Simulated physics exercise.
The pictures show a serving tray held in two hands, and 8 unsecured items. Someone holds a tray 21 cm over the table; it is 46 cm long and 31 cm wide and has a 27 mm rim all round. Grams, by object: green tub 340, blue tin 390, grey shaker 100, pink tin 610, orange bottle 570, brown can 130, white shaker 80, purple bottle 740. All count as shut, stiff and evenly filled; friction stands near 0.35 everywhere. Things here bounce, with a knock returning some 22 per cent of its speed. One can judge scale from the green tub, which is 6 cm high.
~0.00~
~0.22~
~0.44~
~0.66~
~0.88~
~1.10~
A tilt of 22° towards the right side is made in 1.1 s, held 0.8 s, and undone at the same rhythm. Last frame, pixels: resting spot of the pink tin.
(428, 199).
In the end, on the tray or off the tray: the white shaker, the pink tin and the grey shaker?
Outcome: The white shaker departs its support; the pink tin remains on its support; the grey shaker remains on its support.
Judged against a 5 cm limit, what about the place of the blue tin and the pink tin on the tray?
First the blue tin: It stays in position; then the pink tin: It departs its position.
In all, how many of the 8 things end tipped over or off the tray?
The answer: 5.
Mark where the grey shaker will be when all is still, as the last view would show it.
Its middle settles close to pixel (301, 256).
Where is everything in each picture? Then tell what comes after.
==
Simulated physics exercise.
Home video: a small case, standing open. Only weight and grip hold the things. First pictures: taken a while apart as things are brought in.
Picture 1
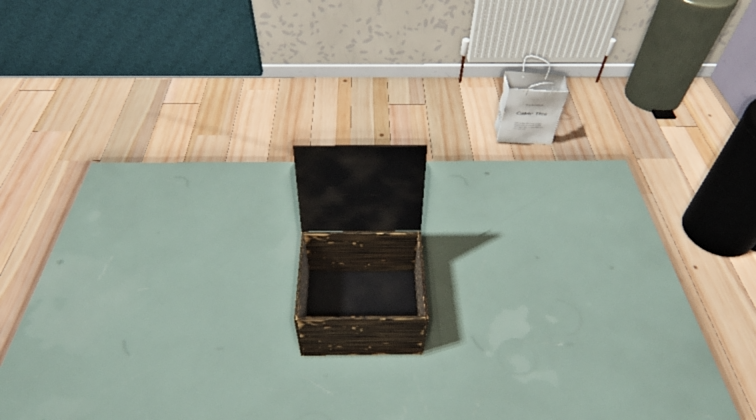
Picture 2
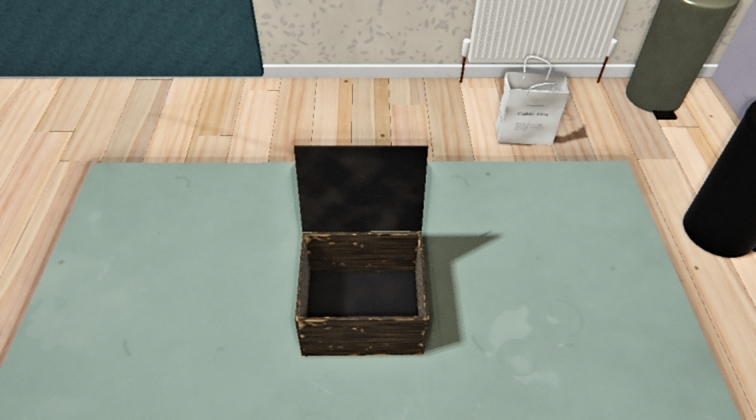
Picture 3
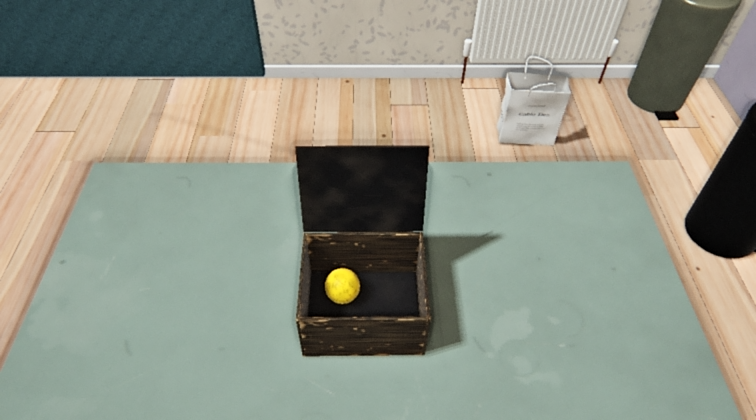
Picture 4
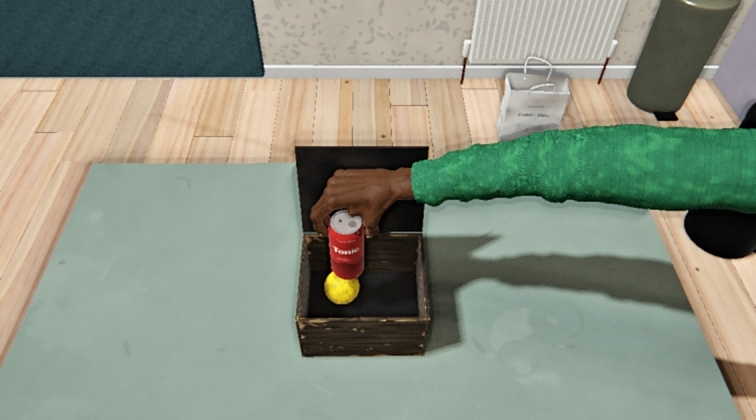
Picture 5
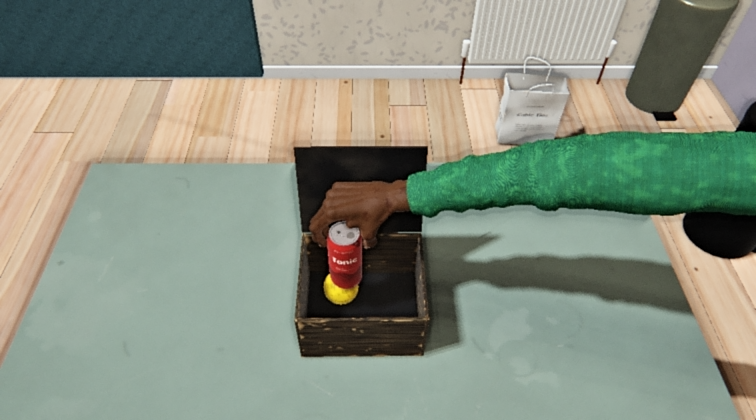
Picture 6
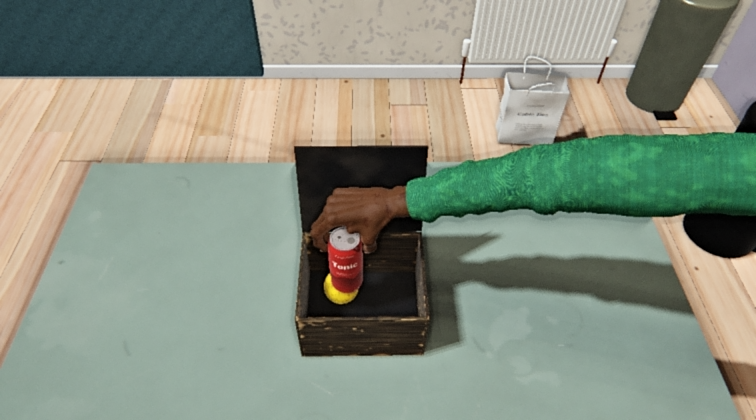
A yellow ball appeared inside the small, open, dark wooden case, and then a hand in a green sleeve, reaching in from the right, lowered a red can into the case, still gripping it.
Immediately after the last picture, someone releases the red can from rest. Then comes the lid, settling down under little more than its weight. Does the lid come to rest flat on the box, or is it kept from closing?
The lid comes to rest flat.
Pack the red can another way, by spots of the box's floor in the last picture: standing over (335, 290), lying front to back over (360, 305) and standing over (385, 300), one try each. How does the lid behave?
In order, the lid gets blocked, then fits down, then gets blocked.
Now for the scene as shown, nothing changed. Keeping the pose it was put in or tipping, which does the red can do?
...
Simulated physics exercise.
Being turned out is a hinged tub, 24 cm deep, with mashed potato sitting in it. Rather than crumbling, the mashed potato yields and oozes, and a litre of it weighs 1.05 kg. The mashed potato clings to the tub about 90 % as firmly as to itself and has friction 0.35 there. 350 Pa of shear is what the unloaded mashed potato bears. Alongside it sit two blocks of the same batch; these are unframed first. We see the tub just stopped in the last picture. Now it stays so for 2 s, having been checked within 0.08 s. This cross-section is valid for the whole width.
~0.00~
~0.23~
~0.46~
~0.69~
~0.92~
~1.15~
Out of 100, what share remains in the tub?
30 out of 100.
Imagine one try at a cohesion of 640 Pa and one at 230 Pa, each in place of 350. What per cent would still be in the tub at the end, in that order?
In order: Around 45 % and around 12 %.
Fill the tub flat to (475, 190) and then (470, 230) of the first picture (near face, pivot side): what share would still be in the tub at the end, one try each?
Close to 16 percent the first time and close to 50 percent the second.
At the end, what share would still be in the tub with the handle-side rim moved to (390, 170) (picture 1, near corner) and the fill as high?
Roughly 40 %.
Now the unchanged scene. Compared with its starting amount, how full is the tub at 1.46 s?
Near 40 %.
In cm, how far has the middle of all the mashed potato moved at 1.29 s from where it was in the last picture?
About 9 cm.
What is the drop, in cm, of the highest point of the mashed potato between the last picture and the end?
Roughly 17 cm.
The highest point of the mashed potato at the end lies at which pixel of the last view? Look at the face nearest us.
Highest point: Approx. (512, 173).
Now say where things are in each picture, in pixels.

**Job**
List each line of the entries that holds the string "pictures".

**Reply to the exercise**
The pictures show a serving tray held in two hands, and 8 unsecured items. Someone holds a tray 21 cm over the table; it is 46 cm long and 31 cm wide and has a 27 mm rim all round. Grams, by object: green tub 340, blue tin 390, grey shaker 100, pink tin 610, orange bottle 570, brown can 130, white shaker 80, purple bottle 740. All count as shut, stiff and evenly filled; friction stands near 0.35 everywhere. Things here bounce, with a knock returning some 22 per cent of its speed. One can judge scale from the green tub, which is 6 cm high.
Home video: a small case, standing open. Only weight and grip hold the things. First pictures: taken a while apart as things are brought in.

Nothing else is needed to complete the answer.